Output every line exactly as written. Leave out pictures.
<<<<
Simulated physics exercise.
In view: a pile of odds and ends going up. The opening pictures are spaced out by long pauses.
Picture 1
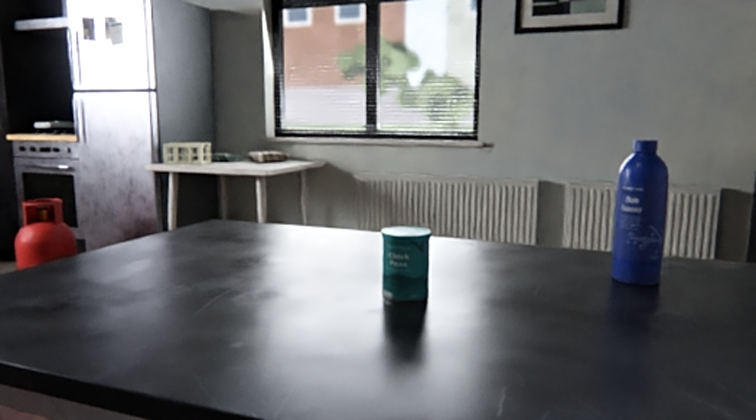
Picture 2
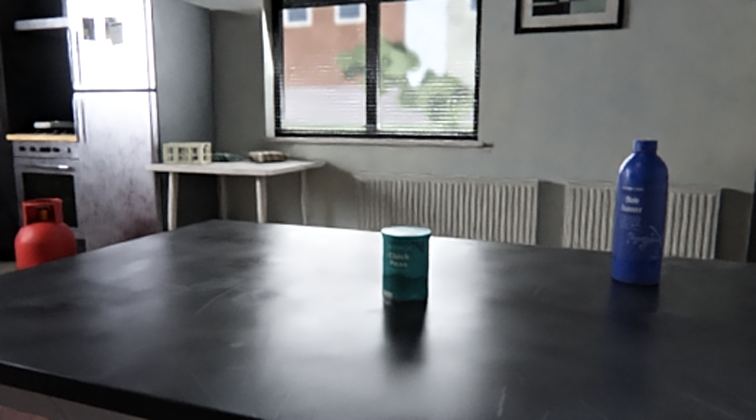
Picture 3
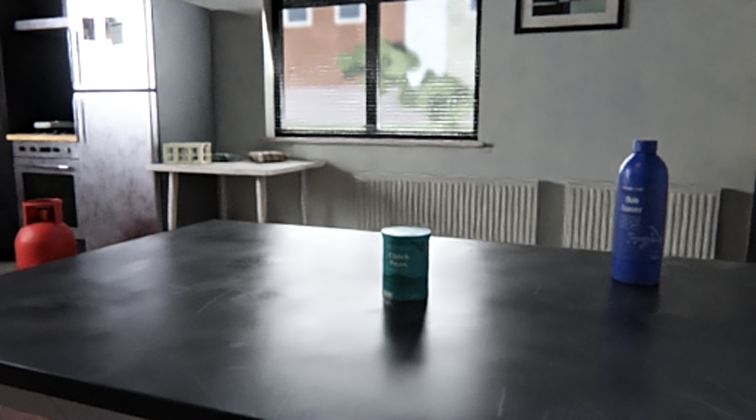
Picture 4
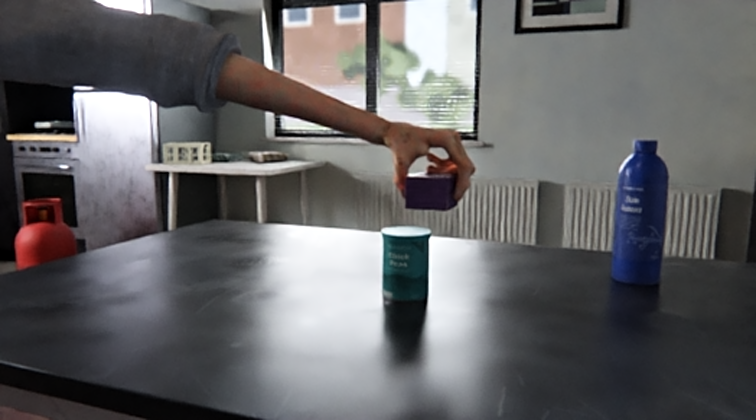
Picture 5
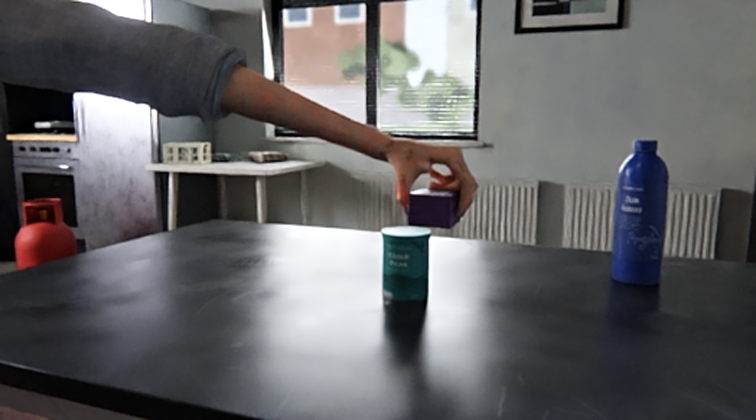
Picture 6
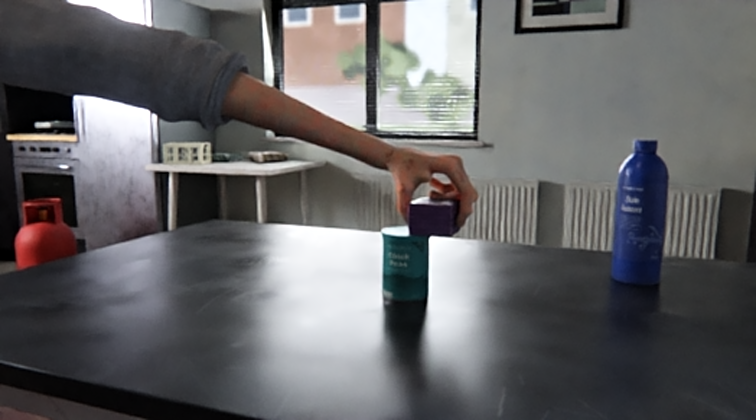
In a grey kitchen, a hand reaching from the left lowers a purple block onto a turquoise pot near a blue bottle.
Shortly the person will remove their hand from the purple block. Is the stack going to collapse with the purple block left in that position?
It is going to lose a part.
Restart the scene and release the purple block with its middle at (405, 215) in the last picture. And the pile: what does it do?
Observed: Pile steady.
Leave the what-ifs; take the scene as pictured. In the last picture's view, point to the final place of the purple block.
Near (445, 280).
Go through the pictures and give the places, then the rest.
In the first picture, the last thing is not in view yet; turquoise pot (406, 263).
In the second picture, the last thing is not in view yet; turquoise pot (406, 263).
In the third picture, the last thing is not in view yet; turquoise pot (406, 263).
The fourth picture shows still above its spot; purple block (432, 191); turquoise pot (406, 263).
The fifth picture shows still above its spot; purple block (435, 208); turquoise pot (406, 263).
The sixth picture shows set down, still held; purple block (435, 217); turquoise pot (406, 263).
Then, 0.30 s past the last view, purple block now fallen.
Then, 0.50 s past the last view, things are still on the move.
Then, 1.90 s past the last view, nothing new.
Finally, fallen, purple block; the other 2 still in place. Final places as the last picture's camera would see them, purple block near (445, 280). The pile comes apart.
>>>>
• **RESULT**
Simulated physics exercise.
In view: a pile of odds and ends going up. The opening pictures are spaced out by long pauses.
Picture 1
Picture 2
Picture 3
Picture 4
Picture 5
Picture 6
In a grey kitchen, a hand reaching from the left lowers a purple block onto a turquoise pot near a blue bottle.
Shortly the person will remove their hand from the purple block. Is the stack going to collapse with the purple block left in that position?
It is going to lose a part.
Restart the scene and release the purple block with its middle at (405, 215) in the last picture. And the pile: what does it do?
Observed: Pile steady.
Leave the what-ifs; take the scene as pictured. In the last picture's view, point to the final place of the purple block.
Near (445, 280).
Go through the pictures and give the places, then the rest.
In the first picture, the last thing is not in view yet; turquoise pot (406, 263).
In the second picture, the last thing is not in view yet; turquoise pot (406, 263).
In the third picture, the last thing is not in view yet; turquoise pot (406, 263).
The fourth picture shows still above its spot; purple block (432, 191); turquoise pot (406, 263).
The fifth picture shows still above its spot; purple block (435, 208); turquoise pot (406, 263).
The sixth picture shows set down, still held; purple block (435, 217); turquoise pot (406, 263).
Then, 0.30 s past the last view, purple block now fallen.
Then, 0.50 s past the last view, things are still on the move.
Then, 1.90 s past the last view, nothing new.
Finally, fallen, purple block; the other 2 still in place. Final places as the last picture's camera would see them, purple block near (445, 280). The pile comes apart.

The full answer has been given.